#### What this task involves
Records follow. Select each line holding "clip".
>> Begin
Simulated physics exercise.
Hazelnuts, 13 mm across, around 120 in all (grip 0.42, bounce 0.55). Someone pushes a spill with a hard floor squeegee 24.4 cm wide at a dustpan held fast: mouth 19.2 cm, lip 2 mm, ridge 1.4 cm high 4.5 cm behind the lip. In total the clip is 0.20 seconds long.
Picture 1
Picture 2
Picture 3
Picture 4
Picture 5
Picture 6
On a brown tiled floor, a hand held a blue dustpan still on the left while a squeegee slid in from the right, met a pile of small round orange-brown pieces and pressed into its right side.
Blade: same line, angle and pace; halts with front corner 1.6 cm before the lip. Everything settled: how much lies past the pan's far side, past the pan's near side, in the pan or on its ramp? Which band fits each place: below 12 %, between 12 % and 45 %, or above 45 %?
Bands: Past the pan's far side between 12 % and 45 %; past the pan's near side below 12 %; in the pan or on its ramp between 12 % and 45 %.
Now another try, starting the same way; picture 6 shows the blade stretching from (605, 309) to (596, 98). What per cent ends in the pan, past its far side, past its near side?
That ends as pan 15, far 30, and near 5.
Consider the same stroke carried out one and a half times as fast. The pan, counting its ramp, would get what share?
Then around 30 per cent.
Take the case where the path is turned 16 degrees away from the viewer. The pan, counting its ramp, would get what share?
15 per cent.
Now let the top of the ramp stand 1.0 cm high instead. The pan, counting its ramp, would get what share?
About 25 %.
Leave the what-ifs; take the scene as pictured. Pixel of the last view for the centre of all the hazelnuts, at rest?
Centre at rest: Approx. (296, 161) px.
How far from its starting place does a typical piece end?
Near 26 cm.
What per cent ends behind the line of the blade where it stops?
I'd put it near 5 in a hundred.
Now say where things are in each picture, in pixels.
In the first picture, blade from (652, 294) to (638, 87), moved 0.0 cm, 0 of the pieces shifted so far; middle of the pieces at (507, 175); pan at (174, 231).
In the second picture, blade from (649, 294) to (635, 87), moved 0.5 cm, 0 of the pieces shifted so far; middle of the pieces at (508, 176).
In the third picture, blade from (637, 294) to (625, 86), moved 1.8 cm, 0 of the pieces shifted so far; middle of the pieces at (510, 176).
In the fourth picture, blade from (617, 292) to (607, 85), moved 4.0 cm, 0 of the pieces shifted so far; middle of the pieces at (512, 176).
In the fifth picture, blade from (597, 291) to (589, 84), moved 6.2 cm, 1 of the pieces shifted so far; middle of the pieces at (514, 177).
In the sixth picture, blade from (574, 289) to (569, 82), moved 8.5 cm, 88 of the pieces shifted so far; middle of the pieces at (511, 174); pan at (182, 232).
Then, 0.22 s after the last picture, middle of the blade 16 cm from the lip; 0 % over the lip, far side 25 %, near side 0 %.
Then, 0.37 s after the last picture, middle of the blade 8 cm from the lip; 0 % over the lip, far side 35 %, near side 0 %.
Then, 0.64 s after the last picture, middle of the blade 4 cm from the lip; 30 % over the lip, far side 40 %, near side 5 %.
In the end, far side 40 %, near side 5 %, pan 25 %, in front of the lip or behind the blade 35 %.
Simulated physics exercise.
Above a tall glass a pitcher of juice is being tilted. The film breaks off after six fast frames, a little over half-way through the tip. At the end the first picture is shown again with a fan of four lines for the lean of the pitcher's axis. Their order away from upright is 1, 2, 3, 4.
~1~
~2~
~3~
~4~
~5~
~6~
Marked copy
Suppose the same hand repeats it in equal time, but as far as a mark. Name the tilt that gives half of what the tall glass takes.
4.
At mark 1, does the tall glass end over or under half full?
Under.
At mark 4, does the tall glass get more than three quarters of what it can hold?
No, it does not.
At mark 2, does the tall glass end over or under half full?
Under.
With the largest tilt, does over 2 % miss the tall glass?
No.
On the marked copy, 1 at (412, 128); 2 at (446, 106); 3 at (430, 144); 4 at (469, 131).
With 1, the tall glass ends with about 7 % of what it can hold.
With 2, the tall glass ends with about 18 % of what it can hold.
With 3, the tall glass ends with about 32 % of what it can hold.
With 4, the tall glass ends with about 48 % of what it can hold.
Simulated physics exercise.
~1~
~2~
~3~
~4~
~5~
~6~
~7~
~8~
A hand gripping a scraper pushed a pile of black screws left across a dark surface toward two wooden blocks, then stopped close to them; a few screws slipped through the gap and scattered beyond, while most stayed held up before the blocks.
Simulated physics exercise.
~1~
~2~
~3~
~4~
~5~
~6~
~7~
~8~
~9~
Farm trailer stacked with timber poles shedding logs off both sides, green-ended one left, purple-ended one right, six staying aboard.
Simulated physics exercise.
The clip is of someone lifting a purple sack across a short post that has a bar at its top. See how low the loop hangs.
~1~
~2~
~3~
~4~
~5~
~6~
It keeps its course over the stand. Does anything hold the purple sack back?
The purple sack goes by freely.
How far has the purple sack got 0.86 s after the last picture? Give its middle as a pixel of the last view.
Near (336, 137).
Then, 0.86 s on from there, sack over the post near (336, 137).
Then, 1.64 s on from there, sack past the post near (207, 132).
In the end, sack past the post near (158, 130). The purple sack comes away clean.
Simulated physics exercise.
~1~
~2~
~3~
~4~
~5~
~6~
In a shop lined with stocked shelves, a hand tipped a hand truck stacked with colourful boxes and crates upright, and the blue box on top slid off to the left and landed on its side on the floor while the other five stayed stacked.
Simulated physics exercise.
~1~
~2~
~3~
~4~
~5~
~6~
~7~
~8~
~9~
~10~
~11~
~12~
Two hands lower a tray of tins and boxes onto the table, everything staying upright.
>> End
#### Response for this exercise
Hazelnuts, 13 mm across, around 120 in all (grip 0.42, bounce 0.55). Someone pushes a spill with a hard floor squeegee 24.4 cm wide at a dustpan held fast: mouth 19.2 cm, lip 2 mm, ridge 1.4 cm high 4.5 cm behind the lip. In total the clip is 0.20 seconds long.
The clip is of someone lifting a purple sack across a short post that has a bar at its top. See how low the loop hangs.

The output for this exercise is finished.